_TASK OBJECTIVE_
Copy out the data exactly, leaving the pictures behind.

_SUPPLIED DATA_
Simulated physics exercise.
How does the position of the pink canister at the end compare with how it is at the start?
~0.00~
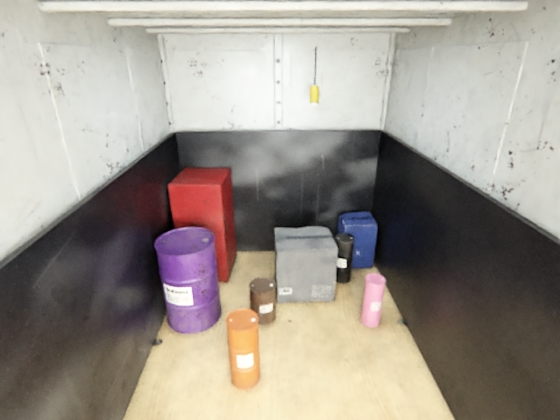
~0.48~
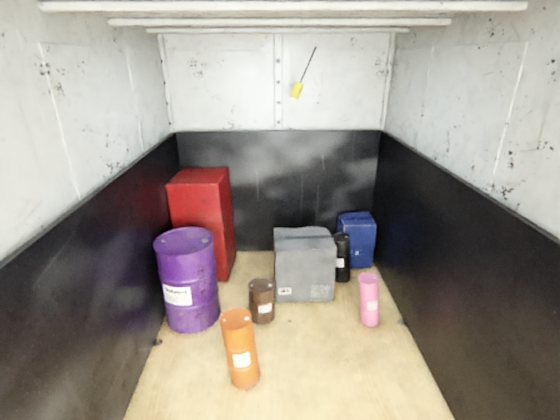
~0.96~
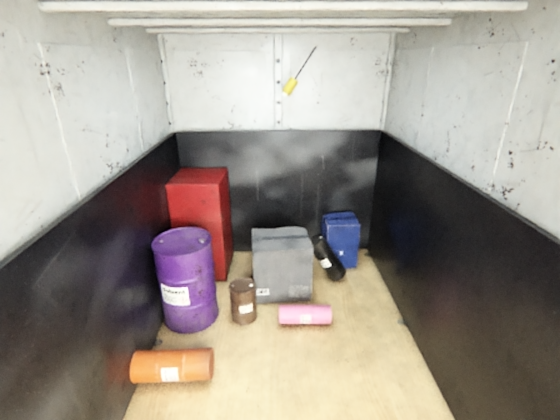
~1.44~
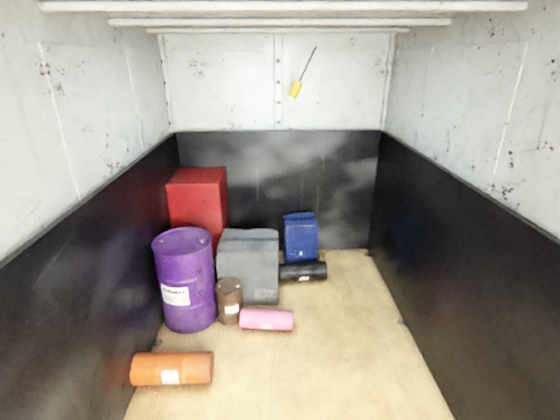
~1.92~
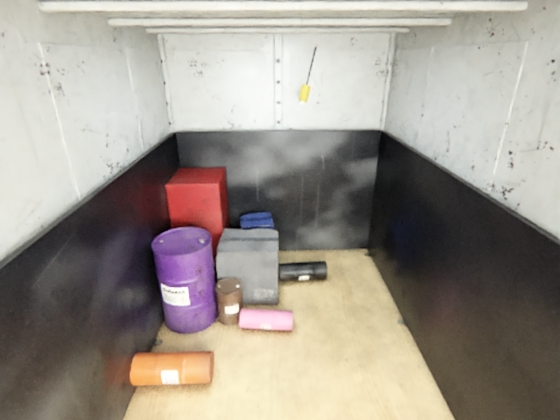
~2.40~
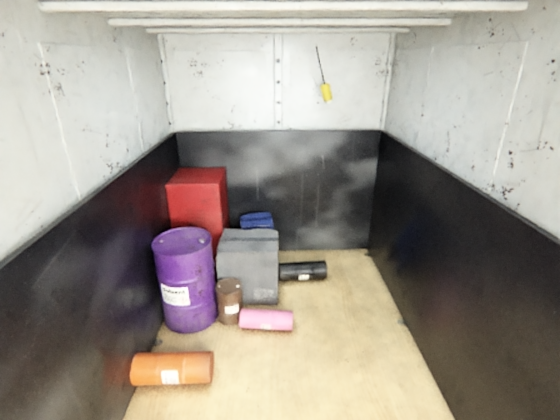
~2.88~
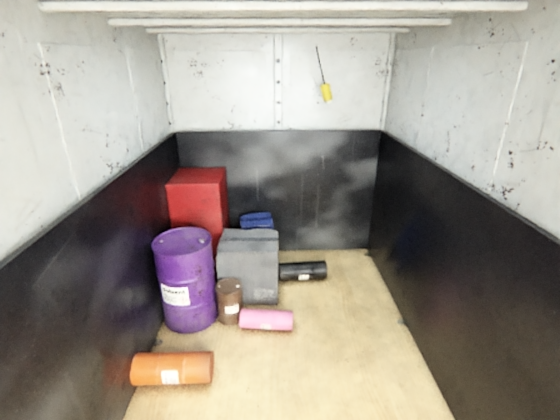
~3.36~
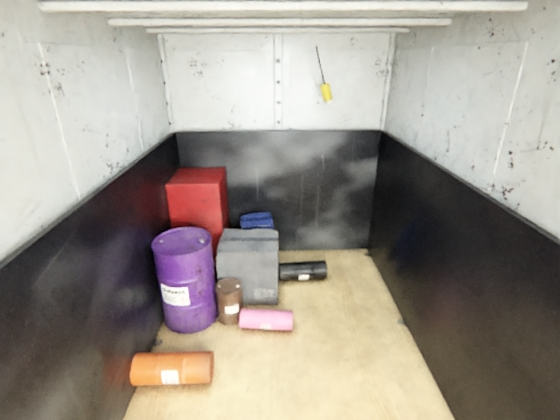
At the start the pink canister stands upright, and at the end it lies on its side, farther to the left.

_ANSWER FOR THE TASK_
Simulated physics exercise.
How does the position of the pink canister at the end compare with how it is at the start?
~0.00~
~0.48~
~0.96~
~1.44~
~1.92~
~2.40~
~2.88~
~3.36~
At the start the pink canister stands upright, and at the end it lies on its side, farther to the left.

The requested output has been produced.